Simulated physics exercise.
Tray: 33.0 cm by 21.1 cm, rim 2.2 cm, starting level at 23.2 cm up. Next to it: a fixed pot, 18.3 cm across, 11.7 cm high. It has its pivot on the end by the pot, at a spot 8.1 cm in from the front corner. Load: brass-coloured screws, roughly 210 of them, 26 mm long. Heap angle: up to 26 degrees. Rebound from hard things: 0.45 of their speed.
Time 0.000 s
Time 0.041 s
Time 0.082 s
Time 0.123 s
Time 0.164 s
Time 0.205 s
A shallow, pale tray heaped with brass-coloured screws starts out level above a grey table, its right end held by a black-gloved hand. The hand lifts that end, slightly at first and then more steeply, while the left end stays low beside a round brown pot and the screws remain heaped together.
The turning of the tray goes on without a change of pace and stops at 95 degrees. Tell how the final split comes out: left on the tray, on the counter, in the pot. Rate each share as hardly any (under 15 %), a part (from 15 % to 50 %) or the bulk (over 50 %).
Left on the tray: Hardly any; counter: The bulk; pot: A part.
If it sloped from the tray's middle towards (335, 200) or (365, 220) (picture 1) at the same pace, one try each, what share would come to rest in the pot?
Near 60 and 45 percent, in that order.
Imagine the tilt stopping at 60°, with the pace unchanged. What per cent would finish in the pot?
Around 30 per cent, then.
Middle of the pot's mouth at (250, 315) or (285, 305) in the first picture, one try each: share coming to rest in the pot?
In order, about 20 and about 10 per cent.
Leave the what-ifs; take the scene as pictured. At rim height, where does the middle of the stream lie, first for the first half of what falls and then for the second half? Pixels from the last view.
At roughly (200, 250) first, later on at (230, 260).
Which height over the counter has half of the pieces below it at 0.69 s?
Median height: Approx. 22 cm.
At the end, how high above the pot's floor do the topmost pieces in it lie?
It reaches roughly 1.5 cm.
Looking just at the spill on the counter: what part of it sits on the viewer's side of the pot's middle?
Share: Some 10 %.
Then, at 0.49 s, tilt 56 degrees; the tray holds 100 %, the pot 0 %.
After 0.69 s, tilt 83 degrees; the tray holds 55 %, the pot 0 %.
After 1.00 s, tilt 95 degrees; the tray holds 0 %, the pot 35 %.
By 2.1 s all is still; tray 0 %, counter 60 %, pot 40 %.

□ □ □ □

What you have to do -> Copy the material above, line for line.

Full answer ->
Simulated physics exercise.
Tray: 33.0 cm by 21.1 cm, rim 2.2 cm, starting level at 23.2 cm up. Next to it: a fixed pot, 18.3 cm across, 11.7 cm high. It has its pivot on the end by the pot, at a spot 8.1 cm in from the front corner. Load: brass-coloured screws, roughly 210 of them, 26 mm long. Heap angle: up to 26 degrees. Rebound from hard things: 0.45 of their speed.
Time 0.000 s
Time 0.041 s
Time 0.082 s
Time 0.123 s
Time 0.164 s
Time 0.205 s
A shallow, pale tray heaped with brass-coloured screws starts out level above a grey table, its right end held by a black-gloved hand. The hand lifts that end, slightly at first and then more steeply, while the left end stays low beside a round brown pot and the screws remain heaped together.
The turning of the tray goes on without a change of pace and stops at 95 degrees. Tell how the final split comes out: left on the tray, on the counter, in the pot. Rate each share as hardly any (under 15 %), a part (from 15 % to 50 %) or the bulk (over 50 %).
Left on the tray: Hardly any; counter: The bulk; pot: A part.
If it sloped from the tray's middle towards (335, 200) or (365, 220) (picture 1) at the same pace, one try each, what share would come to rest in the pot?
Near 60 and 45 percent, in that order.
Imagine the tilt stopping at 60°, with the pace unchanged. What per cent would finish in the pot?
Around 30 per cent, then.
Middle of the pot's mouth at (250, 315) or (285, 305) in the first picture, one try each: share coming to rest in the pot?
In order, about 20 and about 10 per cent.
Leave the what-ifs; take the scene as pictured. At rim height, where does the middle of the stream lie, first for the first half of what falls and then for the second half? Pixels from the last view.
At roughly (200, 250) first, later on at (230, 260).
Which height over the counter has half of the pieces below it at 0.69 s?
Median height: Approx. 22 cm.
At the end, how high above the pot's floor do the topmost pieces in it lie?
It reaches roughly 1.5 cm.
Looking just at the spill on the counter: what part of it sits on the viewer's side of the pot's middle?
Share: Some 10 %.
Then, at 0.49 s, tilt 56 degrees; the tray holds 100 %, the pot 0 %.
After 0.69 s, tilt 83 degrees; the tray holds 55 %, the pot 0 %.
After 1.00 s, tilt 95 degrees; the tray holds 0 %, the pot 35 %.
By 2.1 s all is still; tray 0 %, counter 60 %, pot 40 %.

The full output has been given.